## Work to do:
Images are excluded; otherwise, output every record exactly.

━━━ Data to use

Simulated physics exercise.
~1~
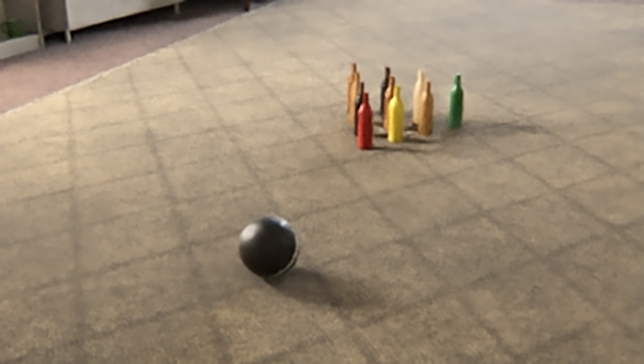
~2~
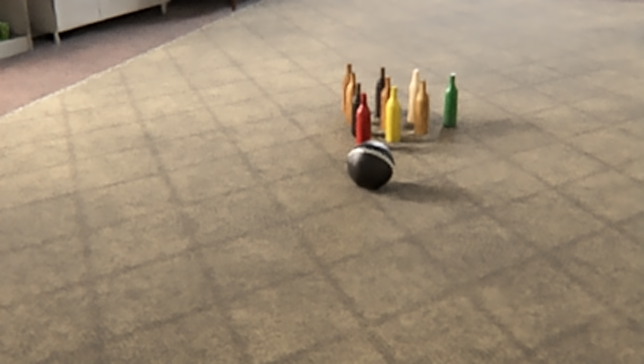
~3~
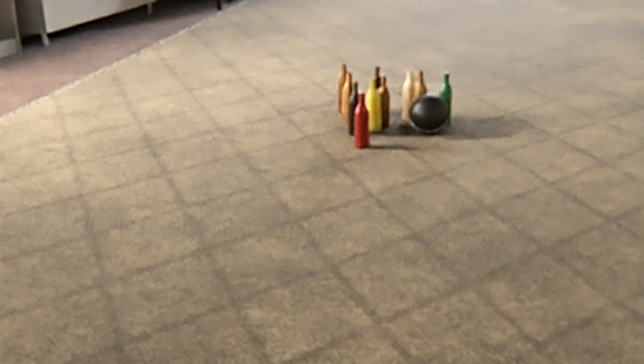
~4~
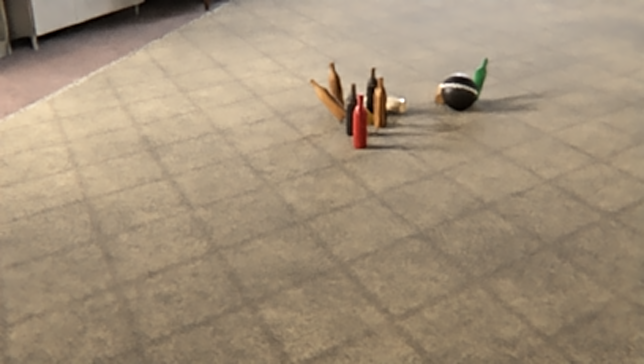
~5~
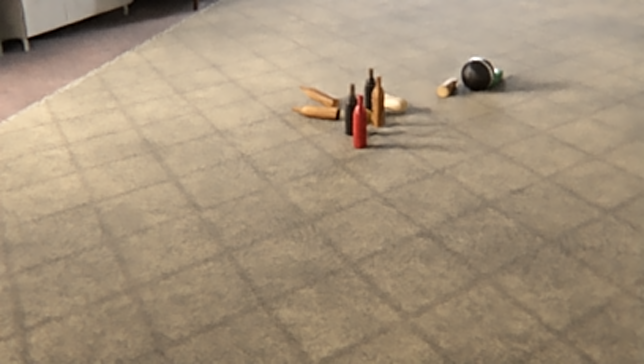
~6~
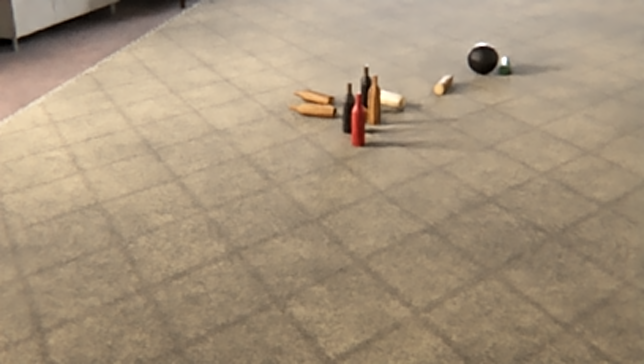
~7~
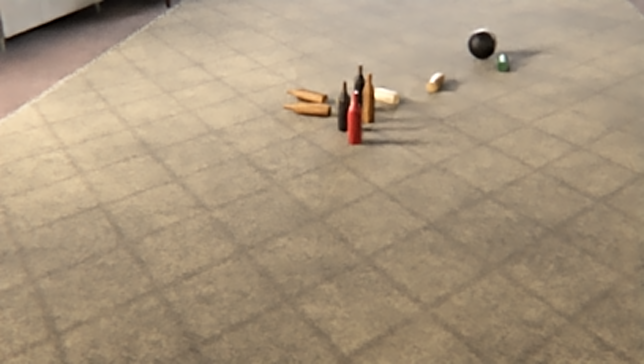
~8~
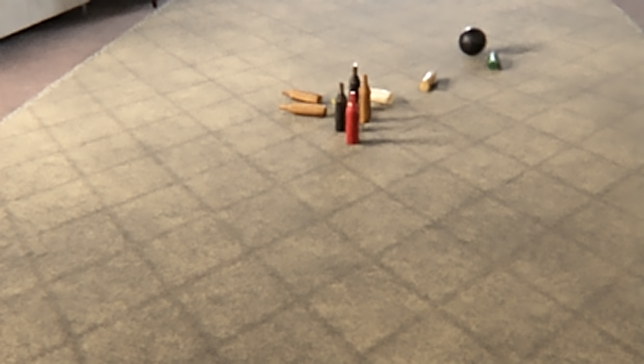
A broad carpeted floor with a faint grid pattern is seen from slightly above, with a pale cabinet at the upper left. A cluster of bottle-shaped skittles stands towards the back, with red and yellow ones in front, a green one at the right, and others in orange, tan and dark tones. A black ball rolls away from the foreground, passes the red skittle and strikes the right side of the group. Several skittles topple, including the yellow and green ones, while orange ones fall to the left. The ball rolls on towards the back, leaving the red skittle upright beside a few others.
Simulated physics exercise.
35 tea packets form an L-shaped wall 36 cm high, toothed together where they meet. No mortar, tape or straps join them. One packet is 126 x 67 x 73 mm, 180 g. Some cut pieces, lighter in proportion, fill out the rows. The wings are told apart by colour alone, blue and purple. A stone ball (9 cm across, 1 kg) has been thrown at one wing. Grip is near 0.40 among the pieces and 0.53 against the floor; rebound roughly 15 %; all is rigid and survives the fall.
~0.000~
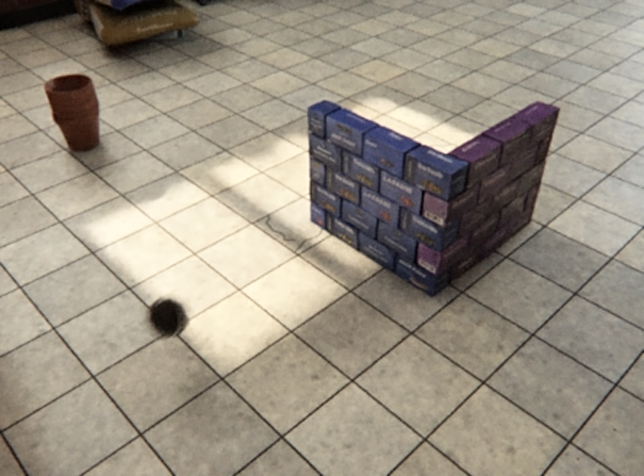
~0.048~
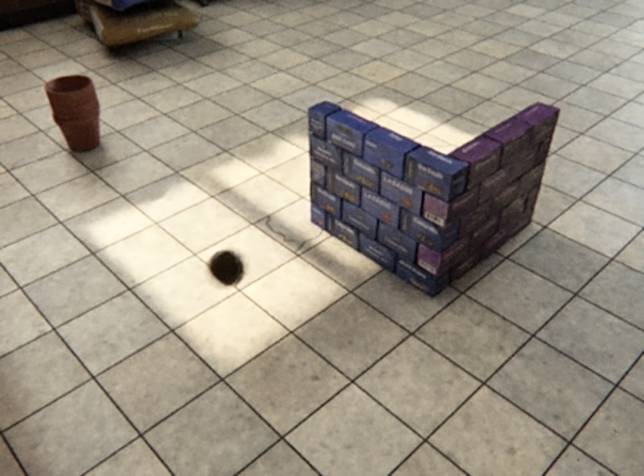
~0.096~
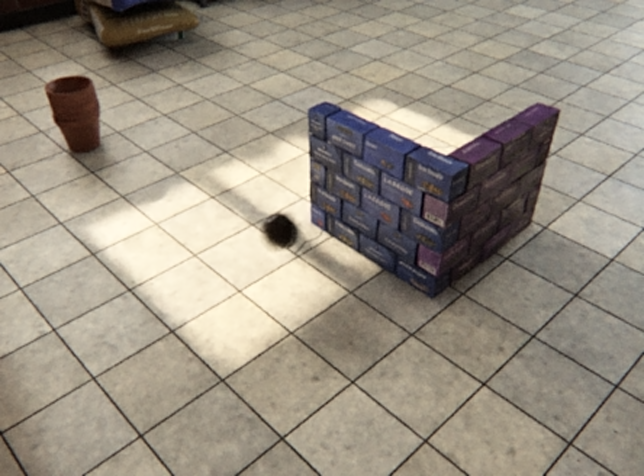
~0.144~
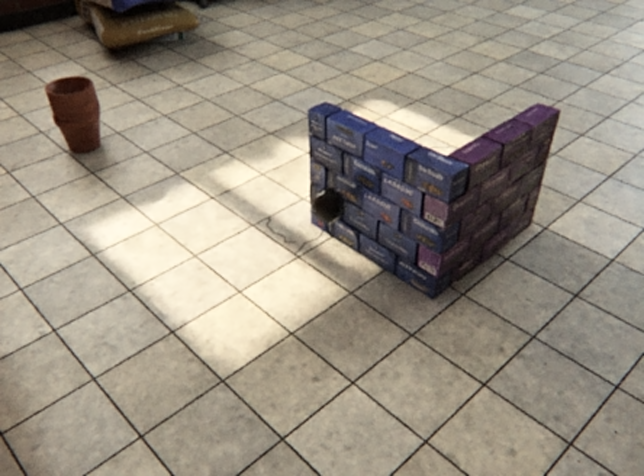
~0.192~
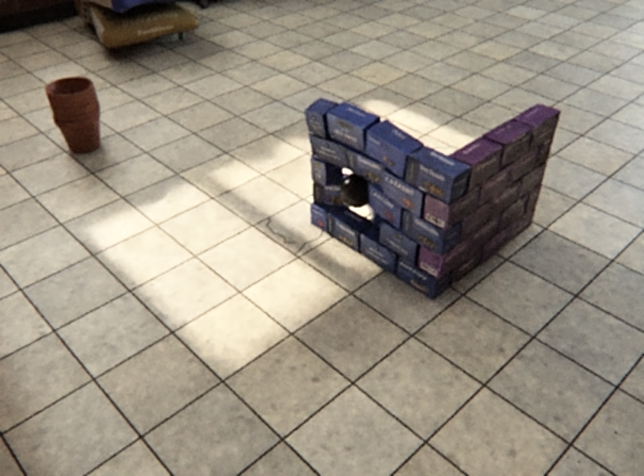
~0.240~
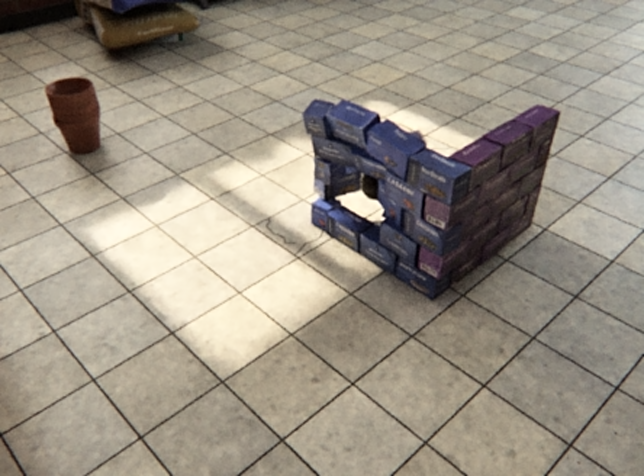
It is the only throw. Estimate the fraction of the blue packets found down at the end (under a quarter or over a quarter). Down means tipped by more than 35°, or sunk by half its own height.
Over a quarter of them.
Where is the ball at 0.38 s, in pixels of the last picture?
Around (420, 185).
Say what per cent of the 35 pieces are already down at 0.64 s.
By then 30 per cent.
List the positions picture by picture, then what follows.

━━━━━━

## Reply to the exercise:
Simulated physics exercise.
~1~
~2~
~3~
~4~
~5~
~6~
~7~
~8~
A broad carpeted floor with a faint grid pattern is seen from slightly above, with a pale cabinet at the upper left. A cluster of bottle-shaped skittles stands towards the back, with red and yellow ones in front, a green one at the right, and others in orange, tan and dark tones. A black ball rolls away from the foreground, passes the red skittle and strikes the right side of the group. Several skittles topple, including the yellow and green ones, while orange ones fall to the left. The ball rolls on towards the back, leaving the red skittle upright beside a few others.
Simulated physics exercise.
35 tea packets form an L-shaped wall 36 cm high, toothed together where they meet. No mortar, tape or straps join them. One packet is 126 x 67 x 73 mm, 180 g. Some cut pieces, lighter in proportion, fill out the rows. The wings are told apart by colour alone, blue and purple. A stone ball (9 cm across, 1 kg) has been thrown at one wing. Grip is near 0.40 among the pieces and 0.53 against the floor; rebound roughly 15 %; all is rigid and survives the fall.
~0.000~
~0.048~
~0.096~
~0.144~
~0.192~
~0.240~
It is the only throw. Estimate the fraction of the blue packets found down at the end (under a quarter or over a quarter). Down means tipped by more than 35°, or sunk by half its own height.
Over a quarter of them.
Where is the ball at 0.38 s, in pixels of the last picture?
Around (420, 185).
Say what per cent of the 35 pieces are already down at 0.64 s.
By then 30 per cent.
List the positions picture by picture, then what follows.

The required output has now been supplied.